(Excerpt from a dataset)
******

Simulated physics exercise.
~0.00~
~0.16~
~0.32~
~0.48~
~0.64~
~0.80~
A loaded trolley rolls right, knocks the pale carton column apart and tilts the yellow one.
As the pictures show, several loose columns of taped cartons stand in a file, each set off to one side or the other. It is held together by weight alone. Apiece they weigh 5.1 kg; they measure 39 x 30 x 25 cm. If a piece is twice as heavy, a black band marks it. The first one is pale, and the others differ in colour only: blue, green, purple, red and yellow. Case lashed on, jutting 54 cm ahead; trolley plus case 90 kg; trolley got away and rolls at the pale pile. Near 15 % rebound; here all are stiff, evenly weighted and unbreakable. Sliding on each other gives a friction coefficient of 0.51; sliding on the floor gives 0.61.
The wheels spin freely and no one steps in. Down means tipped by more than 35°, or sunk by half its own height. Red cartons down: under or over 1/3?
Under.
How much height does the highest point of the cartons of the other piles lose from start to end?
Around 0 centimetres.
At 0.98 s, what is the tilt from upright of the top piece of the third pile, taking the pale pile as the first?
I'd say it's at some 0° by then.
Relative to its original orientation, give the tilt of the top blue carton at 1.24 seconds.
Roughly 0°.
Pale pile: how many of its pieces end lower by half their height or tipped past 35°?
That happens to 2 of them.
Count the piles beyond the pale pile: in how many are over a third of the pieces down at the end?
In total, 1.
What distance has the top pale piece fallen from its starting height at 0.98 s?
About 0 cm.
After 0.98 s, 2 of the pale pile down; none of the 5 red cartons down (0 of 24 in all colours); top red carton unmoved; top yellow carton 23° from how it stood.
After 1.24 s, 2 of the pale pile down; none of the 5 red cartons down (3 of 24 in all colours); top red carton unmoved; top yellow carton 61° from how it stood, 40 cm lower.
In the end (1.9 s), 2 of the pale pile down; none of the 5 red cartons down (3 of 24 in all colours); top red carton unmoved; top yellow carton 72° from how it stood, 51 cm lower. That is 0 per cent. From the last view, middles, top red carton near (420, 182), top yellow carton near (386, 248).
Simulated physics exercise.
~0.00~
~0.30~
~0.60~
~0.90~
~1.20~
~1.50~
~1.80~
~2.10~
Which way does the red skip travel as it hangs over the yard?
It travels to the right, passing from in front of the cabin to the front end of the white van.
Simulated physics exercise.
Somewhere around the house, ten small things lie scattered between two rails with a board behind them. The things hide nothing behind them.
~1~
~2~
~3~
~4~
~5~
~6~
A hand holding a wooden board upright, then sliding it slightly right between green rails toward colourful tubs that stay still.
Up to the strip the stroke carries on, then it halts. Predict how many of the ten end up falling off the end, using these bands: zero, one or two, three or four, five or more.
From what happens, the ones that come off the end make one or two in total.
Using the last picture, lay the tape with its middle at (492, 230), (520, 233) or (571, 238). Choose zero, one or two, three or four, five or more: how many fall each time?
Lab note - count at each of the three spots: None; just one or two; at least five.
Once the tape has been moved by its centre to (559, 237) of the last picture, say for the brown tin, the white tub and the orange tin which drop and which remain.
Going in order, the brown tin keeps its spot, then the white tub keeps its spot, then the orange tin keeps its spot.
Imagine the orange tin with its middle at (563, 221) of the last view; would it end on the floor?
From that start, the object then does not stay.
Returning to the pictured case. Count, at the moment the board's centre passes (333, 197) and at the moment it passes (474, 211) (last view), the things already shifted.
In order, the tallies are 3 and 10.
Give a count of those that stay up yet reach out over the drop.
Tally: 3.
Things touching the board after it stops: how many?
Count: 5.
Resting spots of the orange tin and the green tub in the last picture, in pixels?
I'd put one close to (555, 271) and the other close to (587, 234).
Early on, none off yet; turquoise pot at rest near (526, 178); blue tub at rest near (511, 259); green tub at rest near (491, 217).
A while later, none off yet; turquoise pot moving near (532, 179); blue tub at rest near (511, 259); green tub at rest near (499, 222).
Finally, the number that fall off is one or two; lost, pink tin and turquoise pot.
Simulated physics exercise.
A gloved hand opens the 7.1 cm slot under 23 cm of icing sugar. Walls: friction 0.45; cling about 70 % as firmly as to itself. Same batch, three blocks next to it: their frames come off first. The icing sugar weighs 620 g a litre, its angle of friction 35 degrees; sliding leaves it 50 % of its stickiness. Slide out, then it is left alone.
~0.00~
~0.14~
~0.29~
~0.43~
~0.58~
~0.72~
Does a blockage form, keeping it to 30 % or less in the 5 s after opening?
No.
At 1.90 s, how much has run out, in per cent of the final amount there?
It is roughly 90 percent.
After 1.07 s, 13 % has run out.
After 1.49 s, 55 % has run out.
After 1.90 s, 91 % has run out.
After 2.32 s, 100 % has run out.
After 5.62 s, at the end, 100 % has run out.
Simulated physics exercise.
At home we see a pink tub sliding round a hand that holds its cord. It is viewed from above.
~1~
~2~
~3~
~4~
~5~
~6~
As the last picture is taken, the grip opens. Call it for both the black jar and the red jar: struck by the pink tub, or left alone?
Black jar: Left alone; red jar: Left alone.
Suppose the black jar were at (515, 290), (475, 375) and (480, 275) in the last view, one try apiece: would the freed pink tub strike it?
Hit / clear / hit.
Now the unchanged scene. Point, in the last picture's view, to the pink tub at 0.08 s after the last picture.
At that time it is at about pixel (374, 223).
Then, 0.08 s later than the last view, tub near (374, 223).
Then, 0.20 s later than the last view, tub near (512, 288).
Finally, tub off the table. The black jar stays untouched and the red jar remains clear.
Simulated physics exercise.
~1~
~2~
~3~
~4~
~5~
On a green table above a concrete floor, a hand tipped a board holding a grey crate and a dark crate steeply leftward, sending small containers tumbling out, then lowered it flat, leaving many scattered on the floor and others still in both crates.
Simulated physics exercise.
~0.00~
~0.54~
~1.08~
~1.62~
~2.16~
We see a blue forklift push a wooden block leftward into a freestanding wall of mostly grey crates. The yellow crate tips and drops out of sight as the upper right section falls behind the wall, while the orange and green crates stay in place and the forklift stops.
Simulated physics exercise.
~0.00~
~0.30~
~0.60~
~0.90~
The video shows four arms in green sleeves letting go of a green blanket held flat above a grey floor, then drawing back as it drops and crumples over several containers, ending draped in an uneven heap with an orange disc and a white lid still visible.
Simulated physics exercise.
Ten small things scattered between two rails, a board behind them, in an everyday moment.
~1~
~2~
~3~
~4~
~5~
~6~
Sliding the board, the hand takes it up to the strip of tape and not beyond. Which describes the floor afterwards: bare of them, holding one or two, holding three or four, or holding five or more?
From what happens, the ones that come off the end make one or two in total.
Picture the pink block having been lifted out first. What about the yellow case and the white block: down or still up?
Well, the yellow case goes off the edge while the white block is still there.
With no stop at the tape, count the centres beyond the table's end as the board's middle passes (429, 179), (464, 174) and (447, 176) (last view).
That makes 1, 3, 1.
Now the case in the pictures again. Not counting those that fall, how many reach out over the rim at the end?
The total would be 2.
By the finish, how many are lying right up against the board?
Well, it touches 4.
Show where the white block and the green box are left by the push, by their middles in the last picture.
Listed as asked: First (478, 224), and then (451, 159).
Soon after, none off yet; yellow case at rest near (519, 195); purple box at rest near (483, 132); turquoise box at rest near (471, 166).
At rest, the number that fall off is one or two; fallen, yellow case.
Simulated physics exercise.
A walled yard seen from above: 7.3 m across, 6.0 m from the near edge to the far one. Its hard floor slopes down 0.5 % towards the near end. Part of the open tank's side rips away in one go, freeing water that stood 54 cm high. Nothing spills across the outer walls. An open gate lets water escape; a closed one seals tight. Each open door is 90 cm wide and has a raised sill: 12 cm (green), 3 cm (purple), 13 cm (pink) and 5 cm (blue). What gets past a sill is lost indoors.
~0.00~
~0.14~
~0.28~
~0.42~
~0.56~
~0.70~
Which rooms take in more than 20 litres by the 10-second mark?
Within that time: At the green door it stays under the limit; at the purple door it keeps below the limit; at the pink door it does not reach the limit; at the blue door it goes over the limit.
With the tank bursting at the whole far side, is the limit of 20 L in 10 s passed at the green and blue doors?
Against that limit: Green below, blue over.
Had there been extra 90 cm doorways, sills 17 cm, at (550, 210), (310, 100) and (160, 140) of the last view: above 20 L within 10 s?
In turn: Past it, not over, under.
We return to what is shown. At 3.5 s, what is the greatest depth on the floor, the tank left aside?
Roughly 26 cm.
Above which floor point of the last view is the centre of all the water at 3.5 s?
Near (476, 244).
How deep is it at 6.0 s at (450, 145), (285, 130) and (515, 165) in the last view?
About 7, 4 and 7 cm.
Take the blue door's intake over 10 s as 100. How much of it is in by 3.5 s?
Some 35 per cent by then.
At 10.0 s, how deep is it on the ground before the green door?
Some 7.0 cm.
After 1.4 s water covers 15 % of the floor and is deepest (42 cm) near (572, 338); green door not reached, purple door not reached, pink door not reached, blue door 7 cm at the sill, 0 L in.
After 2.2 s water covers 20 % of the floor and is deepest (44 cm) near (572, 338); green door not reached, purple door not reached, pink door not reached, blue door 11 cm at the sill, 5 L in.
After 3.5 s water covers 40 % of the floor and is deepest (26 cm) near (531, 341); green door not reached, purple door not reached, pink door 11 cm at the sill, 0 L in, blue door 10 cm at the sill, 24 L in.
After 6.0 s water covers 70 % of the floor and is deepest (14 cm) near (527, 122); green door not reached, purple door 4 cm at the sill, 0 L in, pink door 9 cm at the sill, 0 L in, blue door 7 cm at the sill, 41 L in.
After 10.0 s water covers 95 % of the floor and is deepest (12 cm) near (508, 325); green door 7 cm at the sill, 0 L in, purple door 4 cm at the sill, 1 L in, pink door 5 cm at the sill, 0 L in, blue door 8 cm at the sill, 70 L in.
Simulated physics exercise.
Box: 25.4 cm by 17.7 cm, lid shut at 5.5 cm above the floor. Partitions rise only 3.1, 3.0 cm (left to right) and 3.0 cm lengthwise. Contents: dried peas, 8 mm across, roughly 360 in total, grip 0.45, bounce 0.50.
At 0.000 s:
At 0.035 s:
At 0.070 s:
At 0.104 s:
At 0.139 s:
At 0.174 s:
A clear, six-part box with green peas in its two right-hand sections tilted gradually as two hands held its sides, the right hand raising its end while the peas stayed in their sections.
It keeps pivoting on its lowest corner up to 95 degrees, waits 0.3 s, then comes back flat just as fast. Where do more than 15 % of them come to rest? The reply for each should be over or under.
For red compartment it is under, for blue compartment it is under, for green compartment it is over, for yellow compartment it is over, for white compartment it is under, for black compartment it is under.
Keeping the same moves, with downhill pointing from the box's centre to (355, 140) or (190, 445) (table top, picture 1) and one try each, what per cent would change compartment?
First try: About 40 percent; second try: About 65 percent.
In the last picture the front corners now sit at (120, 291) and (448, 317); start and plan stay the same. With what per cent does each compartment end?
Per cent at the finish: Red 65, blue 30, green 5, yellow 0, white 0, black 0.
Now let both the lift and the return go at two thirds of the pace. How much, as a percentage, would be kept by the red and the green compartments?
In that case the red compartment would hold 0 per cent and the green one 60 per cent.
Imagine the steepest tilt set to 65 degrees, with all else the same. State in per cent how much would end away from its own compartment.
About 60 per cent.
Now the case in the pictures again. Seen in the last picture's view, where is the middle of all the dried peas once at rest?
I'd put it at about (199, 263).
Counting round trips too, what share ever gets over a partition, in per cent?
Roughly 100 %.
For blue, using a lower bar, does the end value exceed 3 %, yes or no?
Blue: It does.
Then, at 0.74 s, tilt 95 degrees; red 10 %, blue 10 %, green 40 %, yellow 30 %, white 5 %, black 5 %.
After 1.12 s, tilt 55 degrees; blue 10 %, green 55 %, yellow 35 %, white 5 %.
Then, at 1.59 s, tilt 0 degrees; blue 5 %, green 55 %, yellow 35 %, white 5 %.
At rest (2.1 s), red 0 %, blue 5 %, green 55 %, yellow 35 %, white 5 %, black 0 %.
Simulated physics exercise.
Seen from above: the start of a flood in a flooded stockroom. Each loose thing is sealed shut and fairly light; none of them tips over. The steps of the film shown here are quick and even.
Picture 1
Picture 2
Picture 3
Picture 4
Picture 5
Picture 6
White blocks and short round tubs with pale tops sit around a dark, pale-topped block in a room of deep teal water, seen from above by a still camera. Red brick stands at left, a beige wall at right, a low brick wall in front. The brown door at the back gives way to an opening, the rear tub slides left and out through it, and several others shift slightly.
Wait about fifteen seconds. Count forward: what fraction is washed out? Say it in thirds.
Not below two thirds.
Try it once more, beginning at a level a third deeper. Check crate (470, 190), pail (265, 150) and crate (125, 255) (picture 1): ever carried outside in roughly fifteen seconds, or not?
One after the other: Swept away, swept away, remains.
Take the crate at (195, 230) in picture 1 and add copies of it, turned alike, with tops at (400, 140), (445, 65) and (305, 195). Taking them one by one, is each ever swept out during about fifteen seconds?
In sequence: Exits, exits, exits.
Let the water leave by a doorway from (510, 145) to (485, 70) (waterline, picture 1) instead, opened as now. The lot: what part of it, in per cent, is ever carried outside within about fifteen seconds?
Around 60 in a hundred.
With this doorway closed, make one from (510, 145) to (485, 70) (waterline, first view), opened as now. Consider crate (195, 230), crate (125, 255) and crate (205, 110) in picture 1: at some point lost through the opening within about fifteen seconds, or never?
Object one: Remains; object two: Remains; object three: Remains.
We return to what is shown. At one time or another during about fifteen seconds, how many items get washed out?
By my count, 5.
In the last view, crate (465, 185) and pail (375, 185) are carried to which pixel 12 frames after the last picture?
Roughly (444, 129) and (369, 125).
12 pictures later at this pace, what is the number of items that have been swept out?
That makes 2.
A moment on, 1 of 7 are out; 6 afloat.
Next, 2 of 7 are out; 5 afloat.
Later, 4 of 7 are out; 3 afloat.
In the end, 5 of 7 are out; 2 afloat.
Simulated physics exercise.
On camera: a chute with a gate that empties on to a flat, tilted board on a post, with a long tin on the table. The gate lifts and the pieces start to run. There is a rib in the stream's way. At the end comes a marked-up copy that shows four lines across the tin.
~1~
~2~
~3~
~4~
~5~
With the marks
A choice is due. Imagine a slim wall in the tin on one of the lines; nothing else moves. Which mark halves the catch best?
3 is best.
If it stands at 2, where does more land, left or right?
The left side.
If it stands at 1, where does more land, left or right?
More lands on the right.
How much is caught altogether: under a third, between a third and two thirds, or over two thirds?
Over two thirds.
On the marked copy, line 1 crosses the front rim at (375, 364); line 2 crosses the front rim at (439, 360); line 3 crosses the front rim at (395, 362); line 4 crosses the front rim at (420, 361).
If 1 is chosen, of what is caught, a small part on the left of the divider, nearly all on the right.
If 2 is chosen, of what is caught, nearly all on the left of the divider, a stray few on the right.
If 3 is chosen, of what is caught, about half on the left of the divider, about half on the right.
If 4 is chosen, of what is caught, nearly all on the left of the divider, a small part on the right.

******

SHORT TASK:
Every line of the records that includes the word "friction" should be gathered.

RESULT:
As the pictures show, several loose columns of taped cartons stand in a file, each set off to one side or the other. It is held together by weight alone. Apiece they weigh 5.1 kg; they measure 39 x 30 x 25 cm. If a piece is twice as heavy, a black band marks it. The first one is pale, and the others differ in colour only: blue, green, purple, red and yellow. Case lashed on, jutting 54 cm ahead; trolley plus case 90 kg; trolley got away and rolls at the pale pile. Near 15 % rebound; here all are stiff, evenly weighted and unbreakable. Sliding on each other gives a friction coefficient of 0.51; sliding on the floor gives 0.61.
A gloved hand opens the 7.1 cm slot under 23 cm of icing sugar. Walls: friction 0.45; cling about 70 % as firmly as to itself. Same batch, three blocks next to it: their frames come off first. The icing sugar weighs 620 g a litre, its angle of friction 35 degrees; sliding leaves it 50 % of its stickiness. Slide out, then it is left alone.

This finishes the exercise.